#### [YOUR TASK]
Write out the lines from the line containing "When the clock" through the final line of the listing below, exactly, omitting every other line.

++++ SOURCE EXCERPT

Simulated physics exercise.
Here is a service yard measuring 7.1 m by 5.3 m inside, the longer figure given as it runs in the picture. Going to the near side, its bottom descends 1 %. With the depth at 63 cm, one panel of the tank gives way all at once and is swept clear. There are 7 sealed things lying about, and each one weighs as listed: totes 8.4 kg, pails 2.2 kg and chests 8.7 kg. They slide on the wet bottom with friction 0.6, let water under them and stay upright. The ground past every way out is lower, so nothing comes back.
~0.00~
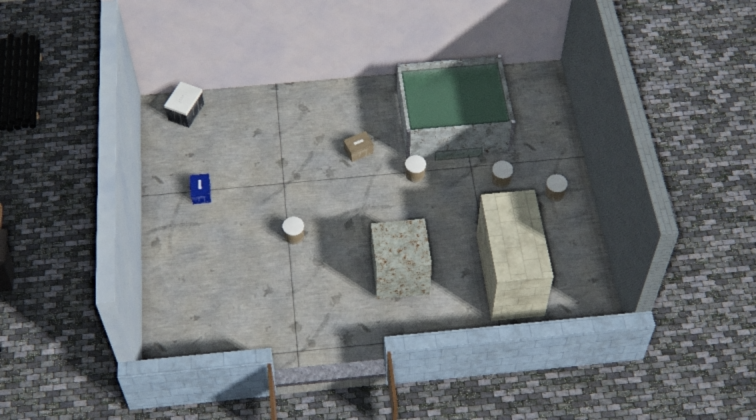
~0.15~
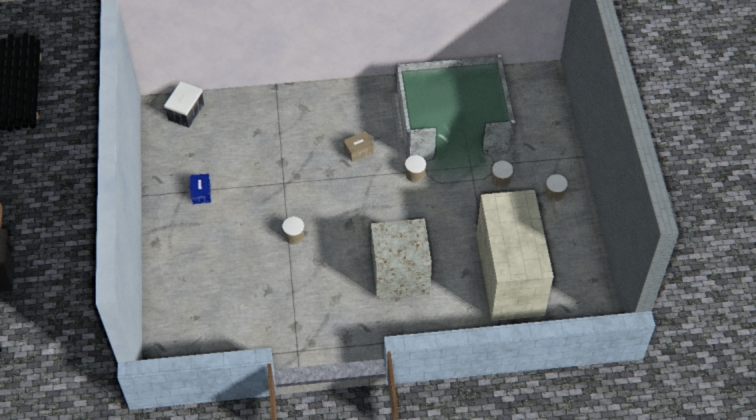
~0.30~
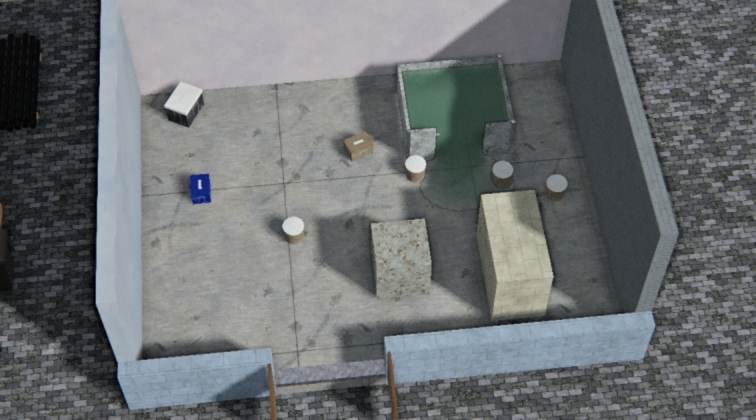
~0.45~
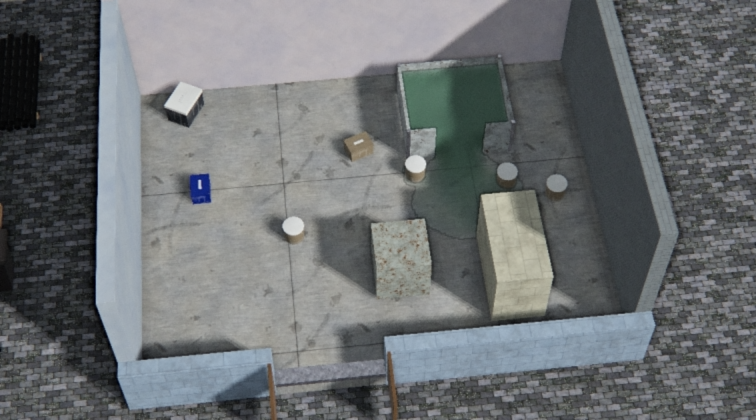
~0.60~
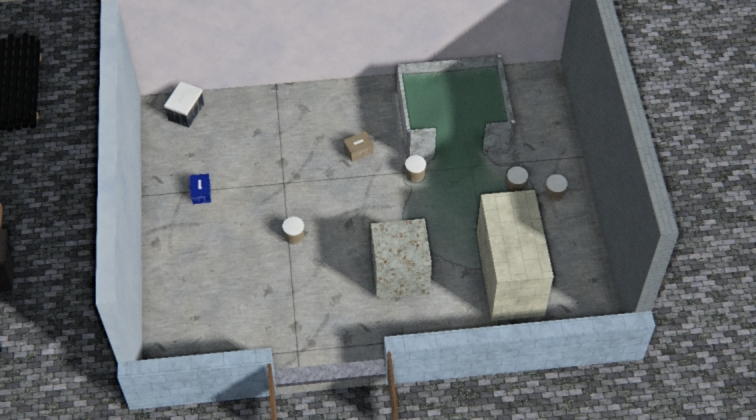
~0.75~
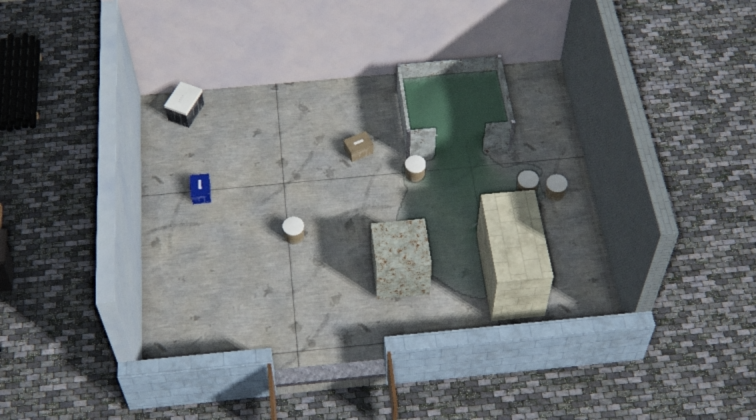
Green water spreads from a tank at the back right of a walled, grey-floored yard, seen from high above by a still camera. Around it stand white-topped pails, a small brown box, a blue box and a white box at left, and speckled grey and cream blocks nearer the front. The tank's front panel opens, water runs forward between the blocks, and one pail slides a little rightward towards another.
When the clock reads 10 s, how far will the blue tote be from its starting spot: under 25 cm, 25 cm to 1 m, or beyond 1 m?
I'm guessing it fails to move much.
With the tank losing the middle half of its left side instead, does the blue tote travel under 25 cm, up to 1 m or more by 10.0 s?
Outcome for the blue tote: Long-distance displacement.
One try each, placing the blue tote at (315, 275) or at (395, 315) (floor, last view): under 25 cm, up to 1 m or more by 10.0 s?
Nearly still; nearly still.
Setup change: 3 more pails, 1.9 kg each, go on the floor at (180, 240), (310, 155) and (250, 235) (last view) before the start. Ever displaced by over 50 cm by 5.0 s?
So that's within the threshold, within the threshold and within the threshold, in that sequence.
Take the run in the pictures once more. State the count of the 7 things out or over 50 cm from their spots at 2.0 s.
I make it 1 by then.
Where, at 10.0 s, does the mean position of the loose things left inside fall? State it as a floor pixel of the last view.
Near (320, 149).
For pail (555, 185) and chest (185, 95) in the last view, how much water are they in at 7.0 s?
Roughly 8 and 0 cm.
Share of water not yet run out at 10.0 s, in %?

++++++++

#### [PROBLEM SOLUTION]
When the clock reads 10 s, how far will the blue tote be from its starting spot: under 25 cm, 25 cm to 1 m, or beyond 1 m?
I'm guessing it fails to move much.
With the tank losing the middle half of its left side instead, does the blue tote travel under 25 cm, up to 1 m or more by 10.0 s?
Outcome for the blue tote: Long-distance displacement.
One try each, placing the blue tote at (315, 275) or at (395, 315) (floor, last view): under 25 cm, up to 1 m or more by 10.0 s?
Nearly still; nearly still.
Setup change: 3 more pails, 1.9 kg each, go on the floor at (180, 240), (310, 155) and (250, 235) (last view) before the start. Ever displaced by over 50 cm by 5.0 s?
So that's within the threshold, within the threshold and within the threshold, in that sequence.
Take the run in the pictures once more. State the count of the 7 things out or over 50 cm from their spots at 2.0 s.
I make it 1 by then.
Where, at 10.0 s, does the mean position of the loose things left inside fall? State it as a floor pixel of the last view.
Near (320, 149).
For pail (555, 185) and chest (185, 95) in the last view, how much water are they in at 7.0 s?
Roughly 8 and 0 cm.
Share of water not yet run out at 10.0 s, in %?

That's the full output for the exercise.